• _Task objective_: Copy out only those lines running from the line with "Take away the" to the end of the listing, keeping each one exactly as it is.

• _Items_:

──────────

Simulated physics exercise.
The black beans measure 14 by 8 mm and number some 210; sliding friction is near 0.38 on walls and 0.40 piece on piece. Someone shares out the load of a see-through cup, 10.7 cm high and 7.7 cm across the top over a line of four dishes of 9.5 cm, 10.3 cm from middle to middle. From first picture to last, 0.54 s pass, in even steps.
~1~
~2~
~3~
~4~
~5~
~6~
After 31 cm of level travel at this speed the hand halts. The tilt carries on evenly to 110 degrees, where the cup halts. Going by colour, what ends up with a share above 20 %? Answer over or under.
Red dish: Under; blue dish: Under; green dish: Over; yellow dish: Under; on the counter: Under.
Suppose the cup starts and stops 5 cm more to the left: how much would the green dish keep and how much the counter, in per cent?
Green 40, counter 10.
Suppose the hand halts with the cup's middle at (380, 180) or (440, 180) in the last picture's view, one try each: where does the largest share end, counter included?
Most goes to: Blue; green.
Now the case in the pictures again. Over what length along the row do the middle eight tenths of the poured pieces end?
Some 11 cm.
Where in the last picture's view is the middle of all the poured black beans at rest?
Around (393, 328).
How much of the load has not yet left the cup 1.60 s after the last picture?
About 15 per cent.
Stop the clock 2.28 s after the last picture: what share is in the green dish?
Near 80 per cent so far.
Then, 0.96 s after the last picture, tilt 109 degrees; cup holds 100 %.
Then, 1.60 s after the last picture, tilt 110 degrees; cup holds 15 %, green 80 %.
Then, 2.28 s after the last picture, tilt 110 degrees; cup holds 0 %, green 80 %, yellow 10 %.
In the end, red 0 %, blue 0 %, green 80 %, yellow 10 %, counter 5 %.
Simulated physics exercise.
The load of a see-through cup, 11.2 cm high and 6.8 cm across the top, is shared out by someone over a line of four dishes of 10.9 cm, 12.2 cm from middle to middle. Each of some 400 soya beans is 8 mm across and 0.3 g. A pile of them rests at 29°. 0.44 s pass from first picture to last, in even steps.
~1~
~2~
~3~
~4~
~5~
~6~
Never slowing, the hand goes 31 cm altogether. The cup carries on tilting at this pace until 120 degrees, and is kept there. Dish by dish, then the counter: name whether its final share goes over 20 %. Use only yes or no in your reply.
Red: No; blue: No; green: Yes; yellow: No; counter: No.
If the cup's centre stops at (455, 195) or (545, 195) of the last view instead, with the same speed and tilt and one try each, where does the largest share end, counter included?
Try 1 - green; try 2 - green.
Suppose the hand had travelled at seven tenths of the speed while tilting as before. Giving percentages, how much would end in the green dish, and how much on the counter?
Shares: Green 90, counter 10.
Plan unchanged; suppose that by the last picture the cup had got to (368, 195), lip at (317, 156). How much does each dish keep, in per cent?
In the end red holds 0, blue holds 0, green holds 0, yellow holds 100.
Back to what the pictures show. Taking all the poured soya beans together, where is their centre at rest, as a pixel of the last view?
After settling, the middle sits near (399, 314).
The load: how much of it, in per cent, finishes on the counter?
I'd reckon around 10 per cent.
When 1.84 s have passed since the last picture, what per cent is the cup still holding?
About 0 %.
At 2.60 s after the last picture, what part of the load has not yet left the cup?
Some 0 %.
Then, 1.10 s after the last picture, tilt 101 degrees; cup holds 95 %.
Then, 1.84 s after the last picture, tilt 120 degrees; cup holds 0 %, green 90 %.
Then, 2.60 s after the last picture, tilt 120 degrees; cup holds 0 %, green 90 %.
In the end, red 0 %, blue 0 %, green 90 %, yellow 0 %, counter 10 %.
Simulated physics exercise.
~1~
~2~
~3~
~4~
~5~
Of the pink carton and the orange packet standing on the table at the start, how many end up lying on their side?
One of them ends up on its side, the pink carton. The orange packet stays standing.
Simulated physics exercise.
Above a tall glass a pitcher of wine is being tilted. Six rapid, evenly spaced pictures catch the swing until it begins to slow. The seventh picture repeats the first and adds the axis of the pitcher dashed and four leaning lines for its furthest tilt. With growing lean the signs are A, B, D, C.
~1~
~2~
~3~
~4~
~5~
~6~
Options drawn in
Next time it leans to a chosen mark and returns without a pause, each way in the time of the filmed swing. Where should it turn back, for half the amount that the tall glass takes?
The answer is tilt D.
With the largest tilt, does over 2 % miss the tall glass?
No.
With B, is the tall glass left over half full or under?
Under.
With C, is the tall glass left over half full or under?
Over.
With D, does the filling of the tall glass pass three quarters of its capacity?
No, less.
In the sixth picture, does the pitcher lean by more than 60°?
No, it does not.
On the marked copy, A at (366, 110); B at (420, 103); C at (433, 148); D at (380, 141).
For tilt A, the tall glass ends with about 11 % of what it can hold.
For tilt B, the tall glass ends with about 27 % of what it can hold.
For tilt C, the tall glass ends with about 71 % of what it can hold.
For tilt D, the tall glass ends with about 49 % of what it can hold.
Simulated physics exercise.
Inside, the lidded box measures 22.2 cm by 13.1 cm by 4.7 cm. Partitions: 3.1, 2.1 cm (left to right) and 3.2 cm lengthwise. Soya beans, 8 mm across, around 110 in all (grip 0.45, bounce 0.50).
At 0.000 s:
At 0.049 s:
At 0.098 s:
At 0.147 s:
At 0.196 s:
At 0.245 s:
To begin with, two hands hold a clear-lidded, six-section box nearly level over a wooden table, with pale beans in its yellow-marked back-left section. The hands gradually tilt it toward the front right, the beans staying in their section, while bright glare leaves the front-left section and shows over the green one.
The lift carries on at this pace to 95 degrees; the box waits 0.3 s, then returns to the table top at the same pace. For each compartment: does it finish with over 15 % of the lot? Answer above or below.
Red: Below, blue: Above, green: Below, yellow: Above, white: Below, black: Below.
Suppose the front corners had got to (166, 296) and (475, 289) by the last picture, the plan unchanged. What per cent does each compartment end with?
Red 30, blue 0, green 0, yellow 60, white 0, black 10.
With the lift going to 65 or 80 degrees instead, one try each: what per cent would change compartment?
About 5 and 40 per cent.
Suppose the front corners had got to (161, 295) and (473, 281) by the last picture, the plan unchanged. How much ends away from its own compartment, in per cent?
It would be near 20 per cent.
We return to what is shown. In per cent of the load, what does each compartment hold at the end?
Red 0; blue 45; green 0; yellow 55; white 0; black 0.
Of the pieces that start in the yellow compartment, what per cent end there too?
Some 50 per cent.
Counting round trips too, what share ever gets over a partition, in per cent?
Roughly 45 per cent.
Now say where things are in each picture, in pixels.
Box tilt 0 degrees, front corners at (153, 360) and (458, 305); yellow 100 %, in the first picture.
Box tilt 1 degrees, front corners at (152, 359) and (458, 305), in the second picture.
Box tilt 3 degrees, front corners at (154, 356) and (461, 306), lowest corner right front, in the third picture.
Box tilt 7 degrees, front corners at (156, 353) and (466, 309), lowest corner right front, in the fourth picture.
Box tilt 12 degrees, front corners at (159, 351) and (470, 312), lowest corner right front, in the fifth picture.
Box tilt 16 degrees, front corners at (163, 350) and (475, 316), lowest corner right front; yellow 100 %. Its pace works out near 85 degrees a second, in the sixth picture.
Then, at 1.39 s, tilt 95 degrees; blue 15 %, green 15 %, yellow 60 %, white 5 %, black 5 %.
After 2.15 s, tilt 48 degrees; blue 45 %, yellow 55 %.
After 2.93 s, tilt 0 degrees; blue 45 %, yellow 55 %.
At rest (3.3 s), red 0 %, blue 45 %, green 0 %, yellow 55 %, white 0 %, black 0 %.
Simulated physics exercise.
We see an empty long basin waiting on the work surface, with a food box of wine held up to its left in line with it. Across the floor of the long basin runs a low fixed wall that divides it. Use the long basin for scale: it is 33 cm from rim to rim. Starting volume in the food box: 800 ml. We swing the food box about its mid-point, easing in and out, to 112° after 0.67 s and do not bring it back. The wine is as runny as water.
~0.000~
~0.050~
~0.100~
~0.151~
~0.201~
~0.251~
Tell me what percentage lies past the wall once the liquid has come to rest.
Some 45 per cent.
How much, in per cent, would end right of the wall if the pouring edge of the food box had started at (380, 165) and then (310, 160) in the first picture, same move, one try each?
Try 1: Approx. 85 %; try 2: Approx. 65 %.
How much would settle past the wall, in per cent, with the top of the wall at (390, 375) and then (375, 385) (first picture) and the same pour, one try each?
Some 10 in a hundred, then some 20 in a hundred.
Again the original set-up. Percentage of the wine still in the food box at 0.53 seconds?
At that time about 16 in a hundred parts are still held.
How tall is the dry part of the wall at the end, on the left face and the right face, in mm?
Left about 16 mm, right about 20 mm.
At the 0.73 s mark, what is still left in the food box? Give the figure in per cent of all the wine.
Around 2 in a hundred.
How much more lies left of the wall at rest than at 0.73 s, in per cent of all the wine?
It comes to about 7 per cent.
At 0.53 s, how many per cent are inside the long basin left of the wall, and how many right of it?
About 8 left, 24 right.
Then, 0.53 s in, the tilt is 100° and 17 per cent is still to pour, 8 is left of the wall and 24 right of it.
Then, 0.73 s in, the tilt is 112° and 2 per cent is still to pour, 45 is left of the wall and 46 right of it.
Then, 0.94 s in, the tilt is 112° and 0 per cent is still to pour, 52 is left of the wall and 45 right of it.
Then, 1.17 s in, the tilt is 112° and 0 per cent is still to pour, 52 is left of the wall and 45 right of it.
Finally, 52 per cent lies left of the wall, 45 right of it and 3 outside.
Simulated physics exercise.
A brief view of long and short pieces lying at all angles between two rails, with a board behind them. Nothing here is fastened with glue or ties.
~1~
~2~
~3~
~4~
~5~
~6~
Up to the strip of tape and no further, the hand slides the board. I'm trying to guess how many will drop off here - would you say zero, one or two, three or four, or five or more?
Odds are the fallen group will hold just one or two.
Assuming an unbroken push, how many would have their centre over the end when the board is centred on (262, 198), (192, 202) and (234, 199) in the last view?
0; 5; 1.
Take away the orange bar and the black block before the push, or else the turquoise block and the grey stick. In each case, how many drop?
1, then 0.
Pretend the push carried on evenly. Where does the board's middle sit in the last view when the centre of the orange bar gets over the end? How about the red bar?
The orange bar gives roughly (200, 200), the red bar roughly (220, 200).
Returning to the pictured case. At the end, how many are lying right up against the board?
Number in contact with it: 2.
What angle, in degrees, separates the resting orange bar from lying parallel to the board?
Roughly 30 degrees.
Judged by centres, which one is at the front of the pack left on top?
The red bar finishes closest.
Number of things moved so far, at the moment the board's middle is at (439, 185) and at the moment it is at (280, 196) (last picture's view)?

──────────

• _Response_:
Take away the orange bar and the black block before the push, or else the turquoise block and the grey stick. In each case, how many drop?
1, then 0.
Pretend the push carried on evenly. Where does the board's middle sit in the last view when the centre of the orange bar gets over the end? How about the red bar?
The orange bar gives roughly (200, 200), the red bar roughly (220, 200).
Returning to the pictured case. At the end, how many are lying right up against the board?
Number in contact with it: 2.
What angle, in degrees, separates the resting orange bar from lying parallel to the board?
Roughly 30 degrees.
Judged by centres, which one is at the front of the pack left on top?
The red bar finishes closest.
Number of things moved so far, at the moment the board's middle is at (439, 185) and at the moment it is at (280, 196) (last picture's view)?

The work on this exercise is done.